** Start **
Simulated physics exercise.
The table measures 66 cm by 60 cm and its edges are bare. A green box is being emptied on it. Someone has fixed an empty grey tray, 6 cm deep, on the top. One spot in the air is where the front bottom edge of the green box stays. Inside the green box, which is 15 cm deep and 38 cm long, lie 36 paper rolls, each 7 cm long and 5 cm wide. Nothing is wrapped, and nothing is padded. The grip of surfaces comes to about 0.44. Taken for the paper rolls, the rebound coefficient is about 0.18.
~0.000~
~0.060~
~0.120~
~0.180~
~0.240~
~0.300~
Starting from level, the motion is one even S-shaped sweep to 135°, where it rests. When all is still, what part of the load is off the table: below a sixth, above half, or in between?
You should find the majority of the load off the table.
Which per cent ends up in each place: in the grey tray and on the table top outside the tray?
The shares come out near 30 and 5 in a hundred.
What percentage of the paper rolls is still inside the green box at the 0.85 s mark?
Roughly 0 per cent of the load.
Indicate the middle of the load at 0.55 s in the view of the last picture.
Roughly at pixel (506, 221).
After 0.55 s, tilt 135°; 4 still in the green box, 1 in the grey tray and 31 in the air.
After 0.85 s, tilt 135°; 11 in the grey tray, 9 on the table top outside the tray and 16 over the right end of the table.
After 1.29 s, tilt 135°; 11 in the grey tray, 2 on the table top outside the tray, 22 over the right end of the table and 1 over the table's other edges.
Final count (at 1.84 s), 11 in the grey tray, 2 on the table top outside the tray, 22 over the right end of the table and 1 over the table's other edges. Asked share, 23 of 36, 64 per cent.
** End **
▶ [Task statement] Transcribe the data above in full, exactly.

▶ [Task result]
Simulated physics exercise.
The table measures 66 cm by 60 cm and its edges are bare. A green box is being emptied on it. Someone has fixed an empty grey tray, 6 cm deep, on the top. One spot in the air is where the front bottom edge of the green box stays. Inside the green box, which is 15 cm deep and 38 cm long, lie 36 paper rolls, each 7 cm long and 5 cm wide. Nothing is wrapped, and nothing is padded. The grip of surfaces comes to about 0.44. Taken for the paper rolls, the rebound coefficient is about 0.18.
~0.000~
~0.060~
~0.120~
~0.180~
~0.240~
~0.300~
Starting from level, the motion is one even S-shaped sweep to 135°, where it rests. When all is still, what part of the load is off the table: below a sixth, above half, or in between?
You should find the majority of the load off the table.
Which per cent ends up in each place: in the grey tray and on the table top outside the tray?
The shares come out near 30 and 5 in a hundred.
What percentage of the paper rolls is still inside the green box at the 0.85 s mark?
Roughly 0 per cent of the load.
Indicate the middle of the load at 0.55 s in the view of the last picture.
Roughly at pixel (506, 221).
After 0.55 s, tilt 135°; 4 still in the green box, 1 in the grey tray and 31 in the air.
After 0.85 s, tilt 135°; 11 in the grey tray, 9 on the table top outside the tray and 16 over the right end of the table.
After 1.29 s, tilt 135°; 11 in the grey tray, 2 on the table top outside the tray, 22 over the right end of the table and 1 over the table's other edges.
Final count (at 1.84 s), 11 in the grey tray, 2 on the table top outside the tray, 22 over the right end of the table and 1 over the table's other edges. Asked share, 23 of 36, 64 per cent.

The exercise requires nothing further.